*Source material*:

>> start

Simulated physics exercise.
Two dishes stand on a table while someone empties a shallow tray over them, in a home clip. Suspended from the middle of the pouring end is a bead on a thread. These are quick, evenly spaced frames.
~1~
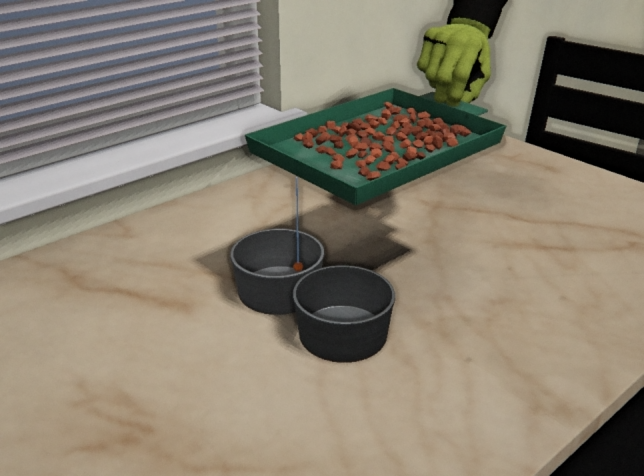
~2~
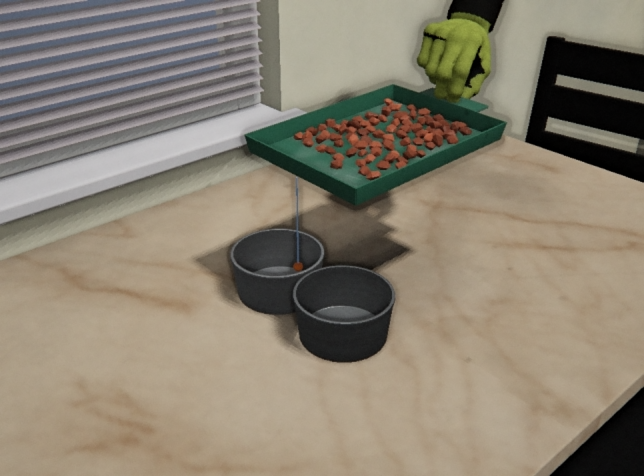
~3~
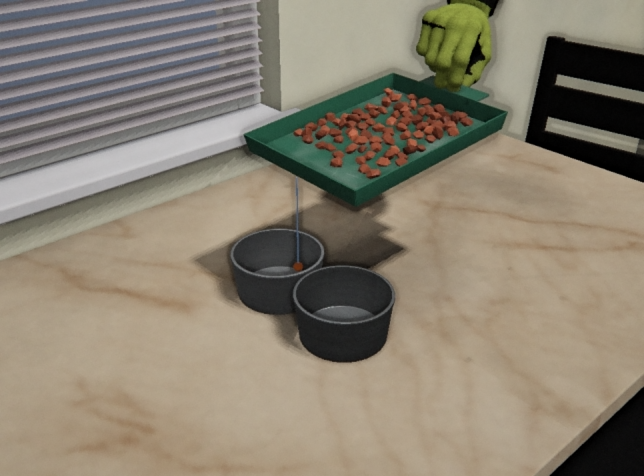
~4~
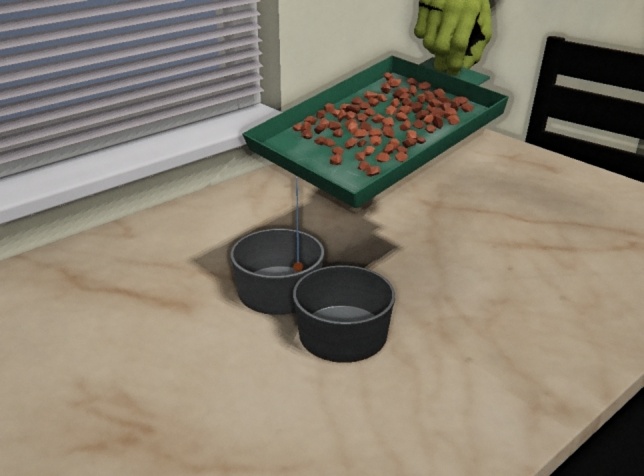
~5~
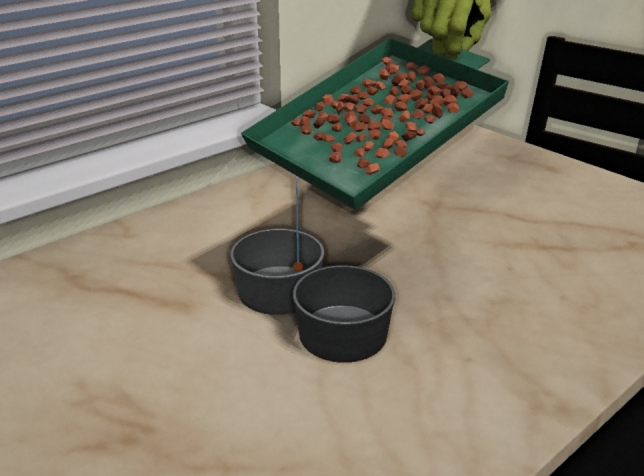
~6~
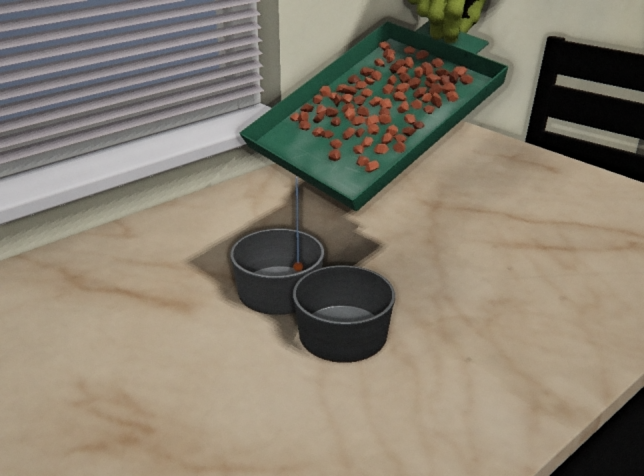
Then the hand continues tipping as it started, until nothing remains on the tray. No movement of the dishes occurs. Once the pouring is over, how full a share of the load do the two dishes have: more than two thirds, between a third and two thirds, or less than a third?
They have less than a third of it.
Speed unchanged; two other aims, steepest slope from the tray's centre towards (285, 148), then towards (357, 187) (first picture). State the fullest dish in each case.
In the first case it's the dish to the left, and in the second it's the dish to the right.
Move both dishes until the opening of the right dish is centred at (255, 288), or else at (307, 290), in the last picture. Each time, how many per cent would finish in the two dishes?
It would be roughly 30 per cent, followed by roughly 40 per cent.
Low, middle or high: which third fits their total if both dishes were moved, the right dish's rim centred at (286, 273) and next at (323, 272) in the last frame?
To begin with: Under a third; after that: Under a third.
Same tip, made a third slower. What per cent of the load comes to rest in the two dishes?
Near 20 in a hundred.
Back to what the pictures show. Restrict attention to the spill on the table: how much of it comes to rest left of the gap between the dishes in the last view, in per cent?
90 per cent, roughly.
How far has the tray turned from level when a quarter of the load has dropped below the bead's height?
Roughly 85 degrees from level.
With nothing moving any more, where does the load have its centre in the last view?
Roughly pixel (271, 370).
Just after the last frame, tray tipped steeply; almost all on the tray; about a tenth in the air.
A moment on, tray tipped past a quarter turn; roughly a third on the tray; about a tenth in the right dish; roughly a third outside both; roughly a quarter in the air.
Further on, tray tipped past a quarter turn; roughly a quarter in the right dish; the larger part outside both.
When it is over, tray tipped past a quarter turn; roughly a quarter in the right dish; not one in the left dish; the larger part outside both.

>> end

In your copy of the listing above, reproduce each line exactly and omit all pictures.

Simulated physics exercise.
Two dishes stand on a table while someone empties a shallow tray over them, in a home clip. Suspended from the middle of the pouring end is a bead on a thread. These are quick, evenly spaced frames.
~1~
~2~
~3~
~4~
~5~
~6~
Then the hand continues tipping as it started, until nothing remains on the tray. No movement of the dishes occurs. Once the pouring is over, how full a share of the load do the two dishes have: more than two thirds, between a third and two thirds, or less than a third?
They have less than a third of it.
Speed unchanged; two other aims, steepest slope from the tray's centre towards (285, 148), then towards (357, 187) (first picture). State the fullest dish in each case.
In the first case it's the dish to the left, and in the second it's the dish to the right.
Move both dishes until the opening of the right dish is centred at (255, 288), or else at (307, 290), in the last picture. Each time, how many per cent would finish in the two dishes?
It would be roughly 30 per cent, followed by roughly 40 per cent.
Low, middle or high: which third fits their total if both dishes were moved, the right dish's rim centred at (286, 273) and next at (323, 272) in the last frame?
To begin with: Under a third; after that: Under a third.
Same tip, made a third slower. What per cent of the load comes to rest in the two dishes?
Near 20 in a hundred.
Back to what the pictures show. Restrict attention to the spill on the table: how much of it comes to rest left of the gap between the dishes in the last view, in per cent?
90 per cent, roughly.
How far has the tray turned from level when a quarter of the load has dropped below the bead's height?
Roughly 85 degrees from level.
With nothing moving any more, where does the load have its centre in the last view?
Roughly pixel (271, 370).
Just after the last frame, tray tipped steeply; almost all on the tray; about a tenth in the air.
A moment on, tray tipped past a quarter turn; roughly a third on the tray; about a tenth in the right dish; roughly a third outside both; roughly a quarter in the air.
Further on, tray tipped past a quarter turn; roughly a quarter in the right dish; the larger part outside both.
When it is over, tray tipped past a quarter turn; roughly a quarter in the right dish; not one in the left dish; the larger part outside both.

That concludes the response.